Aim of the exercise:
Every line below should be copied exactly; drop the pictures.

Recorded information:
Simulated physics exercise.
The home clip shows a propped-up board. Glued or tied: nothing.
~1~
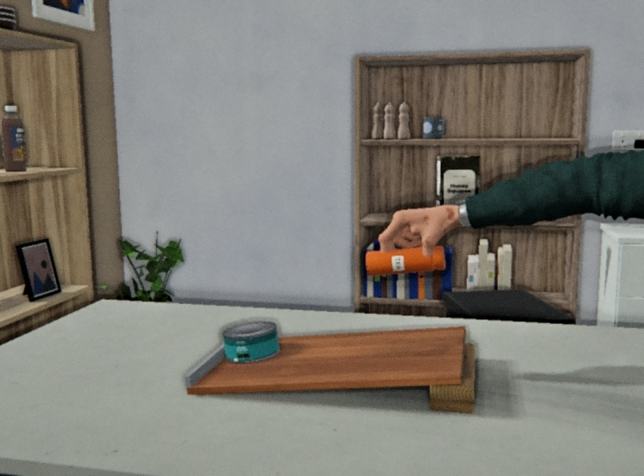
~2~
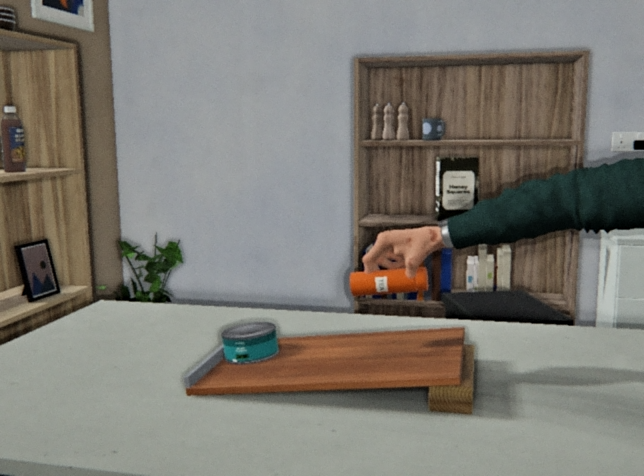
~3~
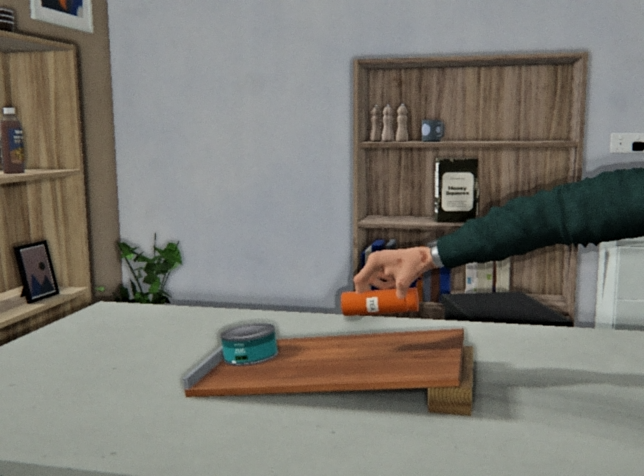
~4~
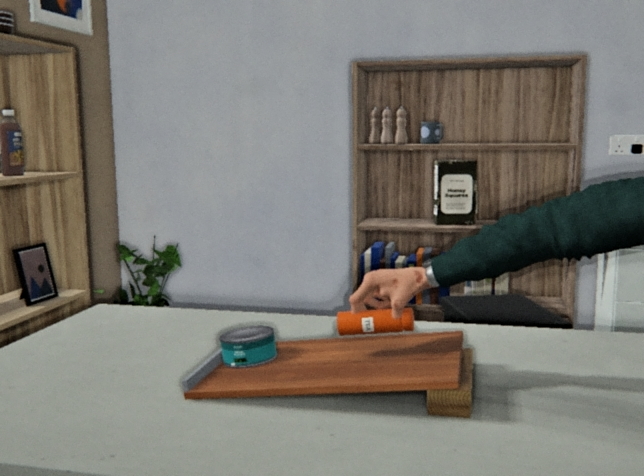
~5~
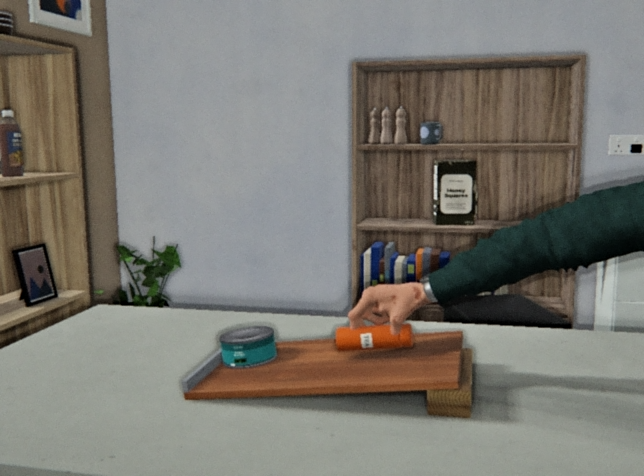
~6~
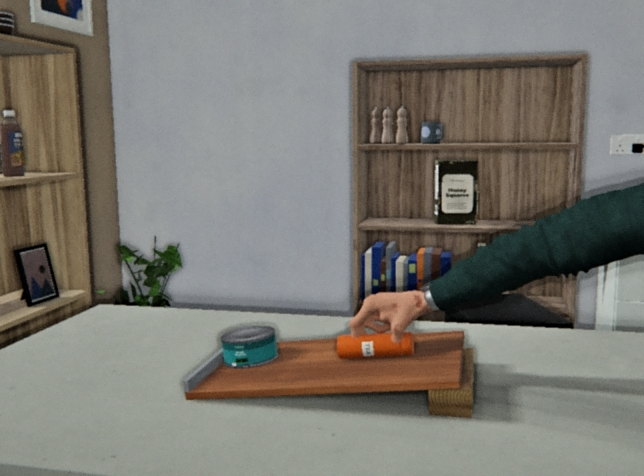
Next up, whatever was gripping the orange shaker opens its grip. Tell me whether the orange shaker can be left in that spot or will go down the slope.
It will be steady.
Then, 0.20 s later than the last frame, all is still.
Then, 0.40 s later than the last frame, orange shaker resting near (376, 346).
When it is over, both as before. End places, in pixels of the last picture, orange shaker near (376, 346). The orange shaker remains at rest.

Task answer:
Simulated physics exercise.
The home clip shows a propped-up board. Glued or tied: nothing.
~1~
~2~
~3~
~4~
~5~
~6~
Next up, whatever was gripping the orange shaker opens its grip. Tell me whether the orange shaker can be left in that spot or will go down the slope.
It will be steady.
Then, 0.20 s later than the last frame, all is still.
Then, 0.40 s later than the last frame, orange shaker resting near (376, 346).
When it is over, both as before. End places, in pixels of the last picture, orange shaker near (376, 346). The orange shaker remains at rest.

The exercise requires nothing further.